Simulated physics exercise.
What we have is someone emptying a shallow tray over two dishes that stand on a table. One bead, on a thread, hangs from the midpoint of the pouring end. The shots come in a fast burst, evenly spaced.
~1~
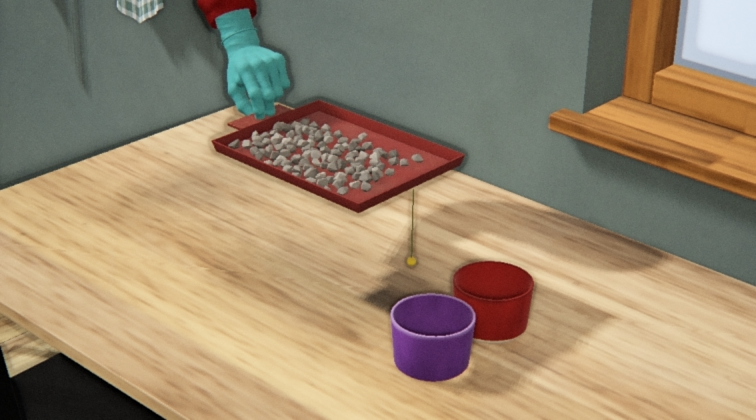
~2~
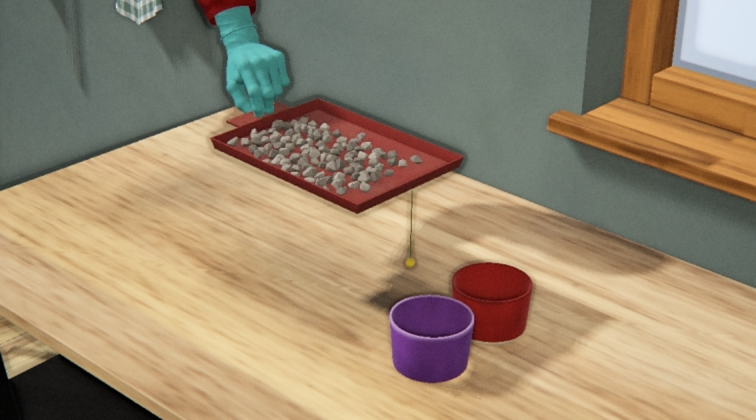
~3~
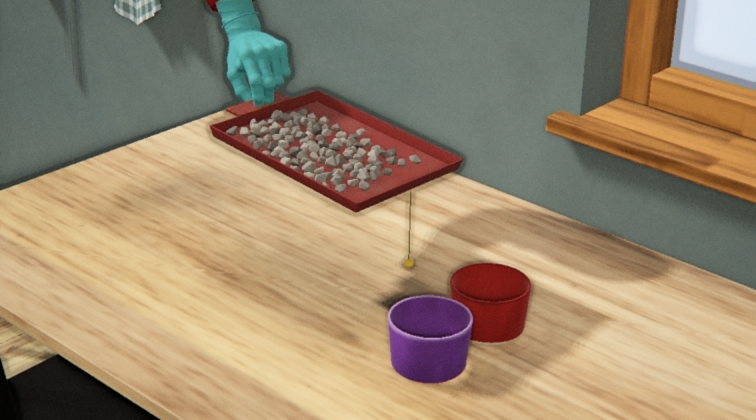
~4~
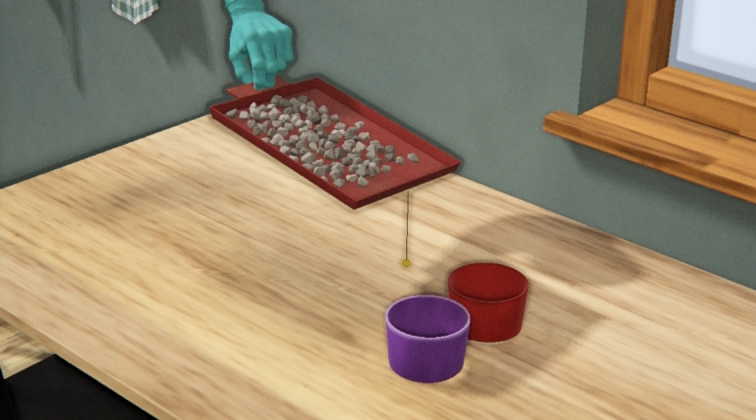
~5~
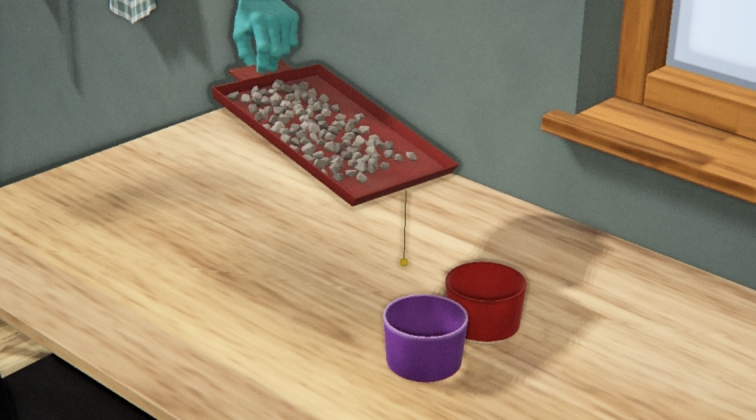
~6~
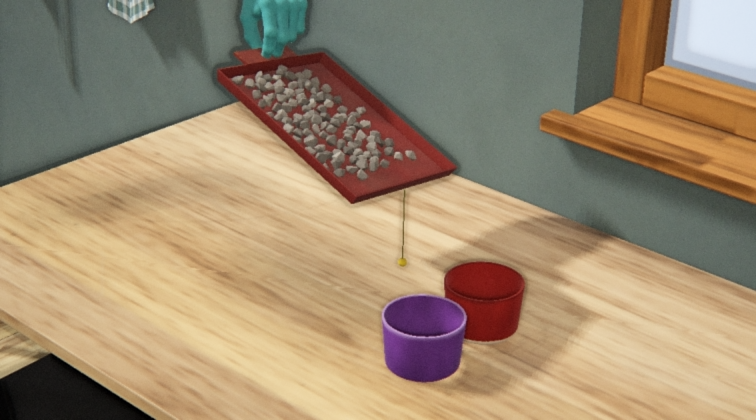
On a wooden table, a gloved hand raises the back of a red gravel tray.
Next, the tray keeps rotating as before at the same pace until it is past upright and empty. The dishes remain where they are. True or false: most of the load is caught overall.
False - less than half is caught.
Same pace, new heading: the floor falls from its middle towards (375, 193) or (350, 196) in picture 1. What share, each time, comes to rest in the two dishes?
First case about 30 percent; second case about 10 percent.
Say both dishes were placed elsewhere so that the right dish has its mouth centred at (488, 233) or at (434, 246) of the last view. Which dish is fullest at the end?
Placement one: The left-positioned dish. Placement two: The right-positioned dish.
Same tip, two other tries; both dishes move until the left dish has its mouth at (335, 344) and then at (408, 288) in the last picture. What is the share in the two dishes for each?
In order, 0 % and 70 %.
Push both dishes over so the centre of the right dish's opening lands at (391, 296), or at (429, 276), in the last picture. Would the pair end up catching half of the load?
Held in all, by try: A smaller portion, then a smaller portion.
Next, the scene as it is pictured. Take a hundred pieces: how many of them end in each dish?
Left dish 0 per cent; right dish 30 per cent.
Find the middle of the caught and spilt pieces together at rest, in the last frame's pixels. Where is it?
Near (463, 309), more or less.
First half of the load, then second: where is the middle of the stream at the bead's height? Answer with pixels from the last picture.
First close to (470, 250), next close to (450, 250).
Shortly afterwards, tray tipped steeply; the bulk on the tray; a little in the air.
Next, tray tipped past a quarter turn; only a few on the tray; only a few in the left dish; near a quarter in the right dish; near two thirds outside both; a little in the air.
Some moments later, tray tipped past a quarter turn; only a few in the left dish; near a quarter in the right dish; the bulk outside both.
In the end, tray tipped past a quarter turn; only a few in the left dish; near a quarter in the right dish; the bulk outside both.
------------------------------------------------
GIVEN EXERCISE:
Restate the listing above word for word, and skip the pictures.

RESULT BELOW:
Simulated physics exercise.
What we have is someone emptying a shallow tray over two dishes that stand on a table. One bead, on a thread, hangs from the midpoint of the pouring end. The shots come in a fast burst, evenly spaced.
~1~
~2~
~3~
~4~
~5~
~6~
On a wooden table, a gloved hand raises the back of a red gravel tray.
Next, the tray keeps rotating as before at the same pace until it is past upright and empty. The dishes remain where they are. True or false: most of the load is caught overall.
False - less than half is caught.
Same pace, new heading: the floor falls from its middle towards (375, 193) or (350, 196) in picture 1. What share, each time, comes to rest in the two dishes?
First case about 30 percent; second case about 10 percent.
Say both dishes were placed elsewhere so that the right dish has its mouth centred at (488, 233) or at (434, 246) of the last view. Which dish is fullest at the end?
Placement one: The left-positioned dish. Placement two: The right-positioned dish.
Same tip, two other tries; both dishes move until the left dish has its mouth at (335, 344) and then at (408, 288) in the last picture. What is the share in the two dishes for each?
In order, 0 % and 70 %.
Push both dishes over so the centre of the right dish's opening lands at (391, 296), or at (429, 276), in the last picture. Would the pair end up catching half of the load?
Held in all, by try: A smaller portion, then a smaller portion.
Next, the scene as it is pictured. Take a hundred pieces: how many of them end in each dish?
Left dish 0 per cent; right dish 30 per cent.
Find the middle of the caught and spilt pieces together at rest, in the last frame's pixels. Where is it?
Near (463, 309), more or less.
First half of the load, then second: where is the middle of the stream at the bead's height? Answer with pixels from the last picture.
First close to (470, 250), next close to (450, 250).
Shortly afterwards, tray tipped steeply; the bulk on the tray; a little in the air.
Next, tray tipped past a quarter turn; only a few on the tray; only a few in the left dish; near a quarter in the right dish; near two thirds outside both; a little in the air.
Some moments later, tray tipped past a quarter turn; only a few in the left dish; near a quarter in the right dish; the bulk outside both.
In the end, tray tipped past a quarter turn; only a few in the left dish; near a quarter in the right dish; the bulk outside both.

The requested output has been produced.